BEGIN THE RECORDS
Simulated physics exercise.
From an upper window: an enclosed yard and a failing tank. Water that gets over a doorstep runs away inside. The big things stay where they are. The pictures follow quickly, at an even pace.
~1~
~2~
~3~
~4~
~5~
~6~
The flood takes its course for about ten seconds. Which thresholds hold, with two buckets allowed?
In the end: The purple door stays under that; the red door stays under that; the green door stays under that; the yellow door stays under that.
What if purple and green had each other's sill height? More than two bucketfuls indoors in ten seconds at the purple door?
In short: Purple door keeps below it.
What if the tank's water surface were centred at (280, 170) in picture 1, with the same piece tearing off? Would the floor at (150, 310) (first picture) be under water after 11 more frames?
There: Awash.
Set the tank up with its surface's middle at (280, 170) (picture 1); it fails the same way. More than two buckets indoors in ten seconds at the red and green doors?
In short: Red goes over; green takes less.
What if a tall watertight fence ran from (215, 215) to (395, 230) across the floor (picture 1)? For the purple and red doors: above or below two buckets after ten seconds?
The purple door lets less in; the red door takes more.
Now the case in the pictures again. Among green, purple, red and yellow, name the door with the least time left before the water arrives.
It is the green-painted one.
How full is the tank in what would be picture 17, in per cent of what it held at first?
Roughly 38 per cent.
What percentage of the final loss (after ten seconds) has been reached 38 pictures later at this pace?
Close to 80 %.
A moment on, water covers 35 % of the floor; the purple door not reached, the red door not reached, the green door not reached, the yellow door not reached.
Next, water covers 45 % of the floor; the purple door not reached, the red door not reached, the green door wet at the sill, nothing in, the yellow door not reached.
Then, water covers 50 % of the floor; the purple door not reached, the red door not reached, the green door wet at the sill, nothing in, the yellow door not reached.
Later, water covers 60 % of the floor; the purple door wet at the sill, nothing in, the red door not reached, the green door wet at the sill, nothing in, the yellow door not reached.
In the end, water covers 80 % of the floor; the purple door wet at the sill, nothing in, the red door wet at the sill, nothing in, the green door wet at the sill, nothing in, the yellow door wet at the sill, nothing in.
END THE RECORDS
BEGIN THE RECORDS
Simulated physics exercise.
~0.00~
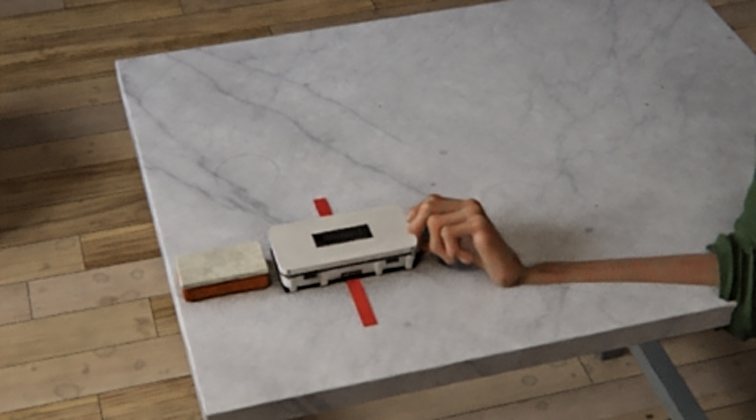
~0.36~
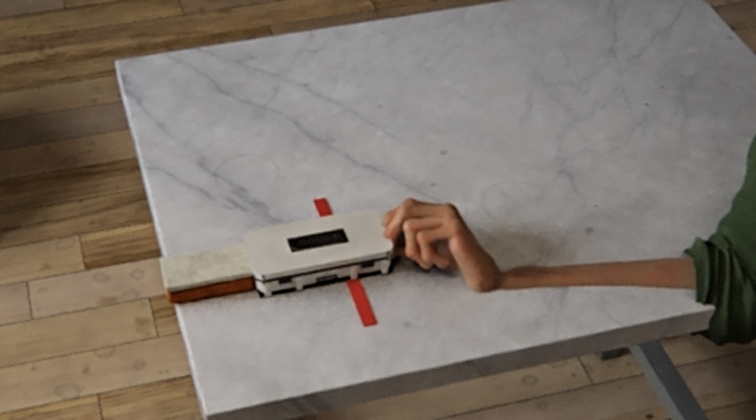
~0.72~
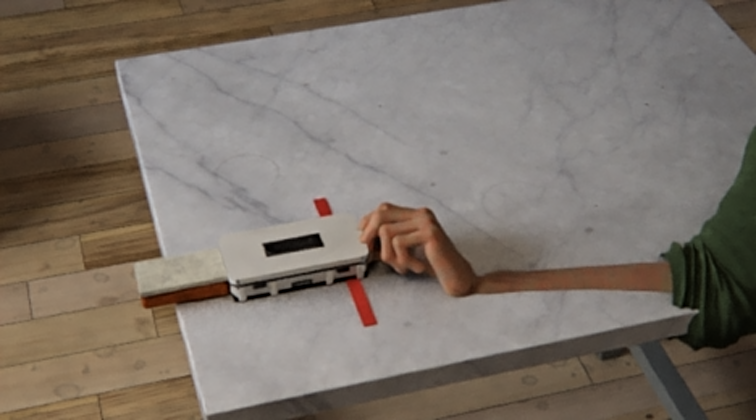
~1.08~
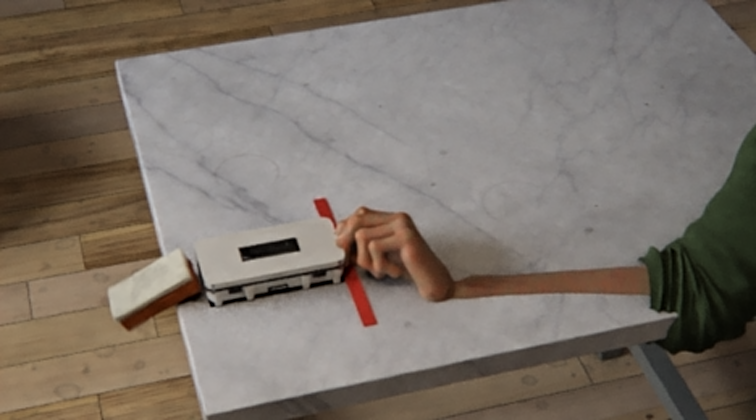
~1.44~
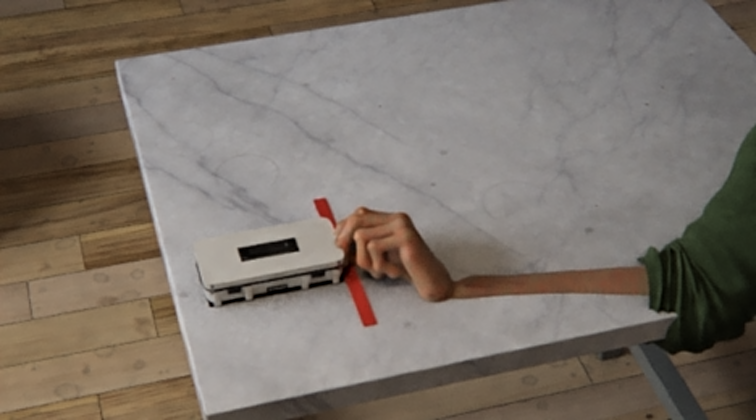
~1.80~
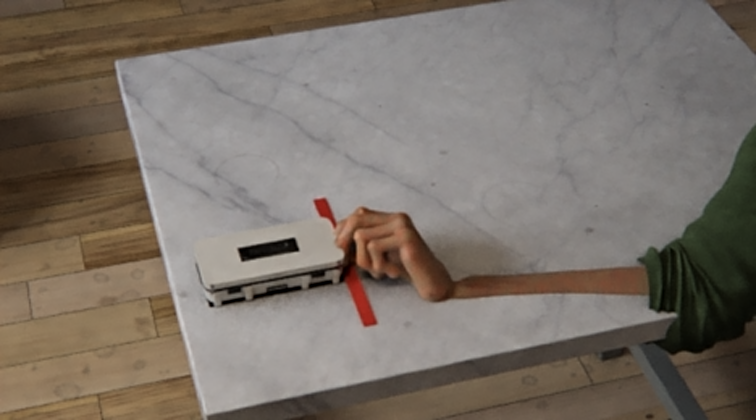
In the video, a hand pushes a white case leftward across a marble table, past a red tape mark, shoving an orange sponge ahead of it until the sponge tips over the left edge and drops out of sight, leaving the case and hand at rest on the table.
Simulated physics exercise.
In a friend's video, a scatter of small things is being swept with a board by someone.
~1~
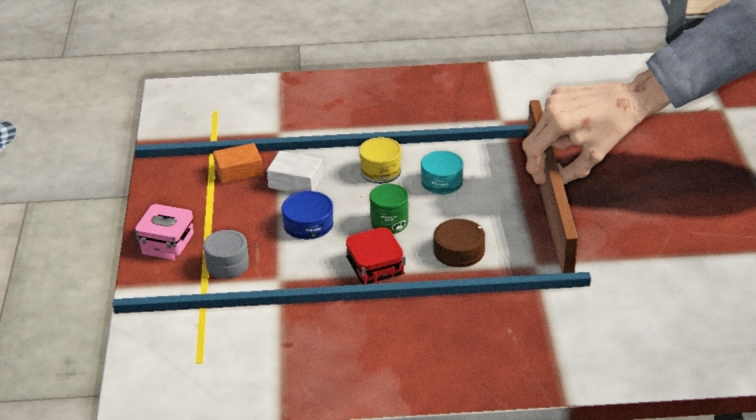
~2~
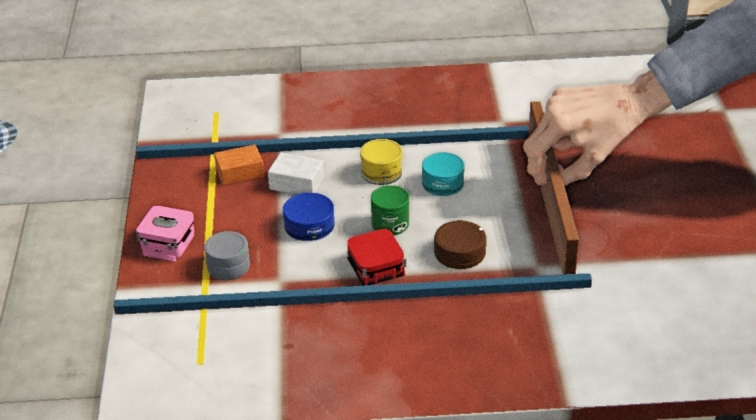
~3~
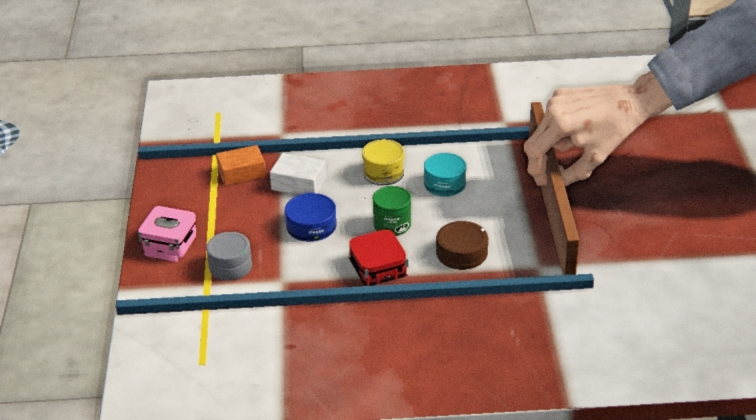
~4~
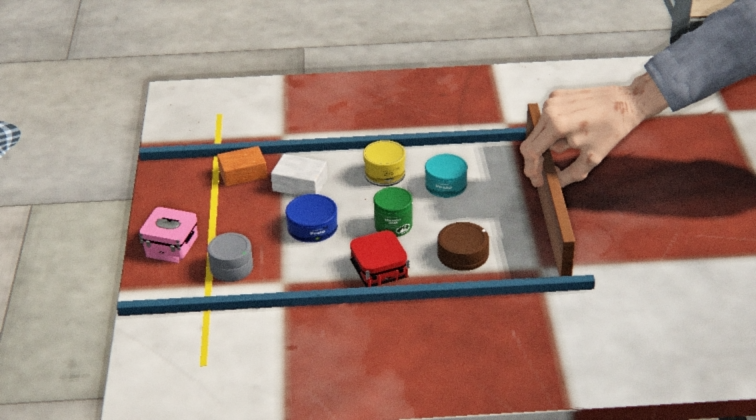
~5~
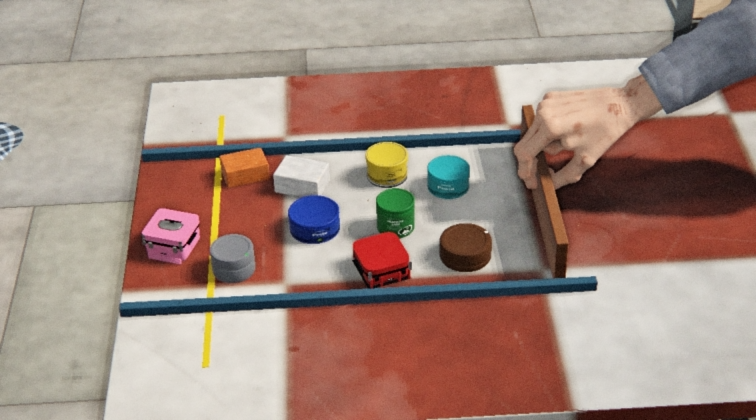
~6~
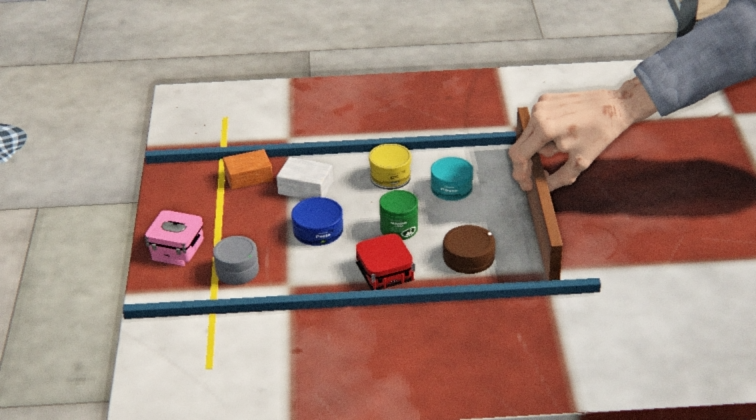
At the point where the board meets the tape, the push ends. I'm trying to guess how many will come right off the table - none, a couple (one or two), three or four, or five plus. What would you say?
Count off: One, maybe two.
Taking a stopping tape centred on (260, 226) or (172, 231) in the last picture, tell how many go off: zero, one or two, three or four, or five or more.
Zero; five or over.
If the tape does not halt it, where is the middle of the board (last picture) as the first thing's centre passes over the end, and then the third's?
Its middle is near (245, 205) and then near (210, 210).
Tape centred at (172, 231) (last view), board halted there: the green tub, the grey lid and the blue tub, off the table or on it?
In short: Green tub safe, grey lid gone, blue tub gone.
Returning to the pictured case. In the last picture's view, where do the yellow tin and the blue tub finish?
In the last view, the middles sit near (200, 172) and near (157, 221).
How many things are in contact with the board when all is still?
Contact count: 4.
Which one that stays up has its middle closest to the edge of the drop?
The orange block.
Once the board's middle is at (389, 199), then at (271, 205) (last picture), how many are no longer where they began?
END THE RECORDS
__EXERCISE REQUIREMENTS__.
Write out every line of the preceding listing that contains "they".

__RESULT BELOW__.
From an upper window: an enclosed yard and a failing tank. Water that gets over a doorstep runs away inside. The big things stay where they are. The pictures follow quickly, at an even pace.
Once the board's middle is at (389, 199), then at (271, 205) (last picture), how many are no longer where they began?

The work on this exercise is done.